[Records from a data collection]
— start —

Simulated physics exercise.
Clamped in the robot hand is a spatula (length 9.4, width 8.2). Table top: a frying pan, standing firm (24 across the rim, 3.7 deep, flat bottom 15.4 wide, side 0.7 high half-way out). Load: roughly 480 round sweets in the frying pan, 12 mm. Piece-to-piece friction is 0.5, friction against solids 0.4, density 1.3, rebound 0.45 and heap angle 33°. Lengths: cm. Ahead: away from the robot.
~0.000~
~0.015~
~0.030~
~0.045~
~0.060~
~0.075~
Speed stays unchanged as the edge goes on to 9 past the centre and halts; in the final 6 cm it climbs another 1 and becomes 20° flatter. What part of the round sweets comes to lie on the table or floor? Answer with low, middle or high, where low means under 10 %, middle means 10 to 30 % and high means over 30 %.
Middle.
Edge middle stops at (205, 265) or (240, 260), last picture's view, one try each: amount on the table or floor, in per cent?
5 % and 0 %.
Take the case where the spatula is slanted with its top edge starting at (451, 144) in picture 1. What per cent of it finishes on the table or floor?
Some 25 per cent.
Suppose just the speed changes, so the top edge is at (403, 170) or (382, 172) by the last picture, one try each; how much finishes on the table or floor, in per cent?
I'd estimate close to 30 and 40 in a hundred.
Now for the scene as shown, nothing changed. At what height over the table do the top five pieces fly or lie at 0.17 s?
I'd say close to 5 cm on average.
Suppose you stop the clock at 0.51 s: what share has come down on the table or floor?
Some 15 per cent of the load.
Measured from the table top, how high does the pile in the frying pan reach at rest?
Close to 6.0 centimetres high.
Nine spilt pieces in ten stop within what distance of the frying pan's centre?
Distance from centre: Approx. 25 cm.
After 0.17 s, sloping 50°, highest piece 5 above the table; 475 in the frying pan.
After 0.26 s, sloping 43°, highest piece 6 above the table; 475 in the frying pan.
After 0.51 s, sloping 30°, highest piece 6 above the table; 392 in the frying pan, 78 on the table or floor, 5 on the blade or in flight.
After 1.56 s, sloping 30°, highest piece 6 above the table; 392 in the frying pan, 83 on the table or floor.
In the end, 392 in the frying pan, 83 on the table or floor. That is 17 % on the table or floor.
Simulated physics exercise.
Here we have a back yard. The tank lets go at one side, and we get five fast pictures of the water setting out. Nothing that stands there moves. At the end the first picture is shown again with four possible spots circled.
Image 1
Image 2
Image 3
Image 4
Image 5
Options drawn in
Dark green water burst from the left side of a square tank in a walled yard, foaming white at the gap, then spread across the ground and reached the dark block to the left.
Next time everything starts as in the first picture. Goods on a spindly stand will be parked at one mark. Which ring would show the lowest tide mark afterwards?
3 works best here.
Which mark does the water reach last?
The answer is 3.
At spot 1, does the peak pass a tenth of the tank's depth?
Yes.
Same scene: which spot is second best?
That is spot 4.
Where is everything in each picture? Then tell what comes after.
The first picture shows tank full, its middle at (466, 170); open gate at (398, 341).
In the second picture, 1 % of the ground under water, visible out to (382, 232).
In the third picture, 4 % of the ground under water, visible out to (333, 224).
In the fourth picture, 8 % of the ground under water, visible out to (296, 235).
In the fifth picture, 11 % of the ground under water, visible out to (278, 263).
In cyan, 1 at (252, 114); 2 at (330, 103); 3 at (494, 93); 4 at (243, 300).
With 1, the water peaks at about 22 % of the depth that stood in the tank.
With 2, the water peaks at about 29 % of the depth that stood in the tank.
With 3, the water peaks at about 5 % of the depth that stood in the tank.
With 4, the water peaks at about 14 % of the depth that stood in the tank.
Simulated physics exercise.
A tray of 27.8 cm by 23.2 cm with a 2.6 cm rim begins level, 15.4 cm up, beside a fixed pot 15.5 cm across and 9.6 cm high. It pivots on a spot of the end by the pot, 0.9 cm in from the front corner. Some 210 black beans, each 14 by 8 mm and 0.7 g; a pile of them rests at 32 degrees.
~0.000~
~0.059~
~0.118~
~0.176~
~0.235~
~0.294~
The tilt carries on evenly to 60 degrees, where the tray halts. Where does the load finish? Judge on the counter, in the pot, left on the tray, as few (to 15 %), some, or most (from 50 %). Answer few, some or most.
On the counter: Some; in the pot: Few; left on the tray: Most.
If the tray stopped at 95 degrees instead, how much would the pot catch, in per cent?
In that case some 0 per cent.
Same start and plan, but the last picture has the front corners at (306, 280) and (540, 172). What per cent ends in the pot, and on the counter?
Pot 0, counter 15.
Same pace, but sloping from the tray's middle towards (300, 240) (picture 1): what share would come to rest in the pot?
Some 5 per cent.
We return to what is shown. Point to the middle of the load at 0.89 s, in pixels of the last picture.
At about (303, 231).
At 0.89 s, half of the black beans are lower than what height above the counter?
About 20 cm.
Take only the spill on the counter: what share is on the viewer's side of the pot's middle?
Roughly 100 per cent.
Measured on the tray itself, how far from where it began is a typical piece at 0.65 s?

— end —

- _What the exercise asks_
Only the number is wanted: how many lines of these entries contain the string "Image"?

- _Completed task_
5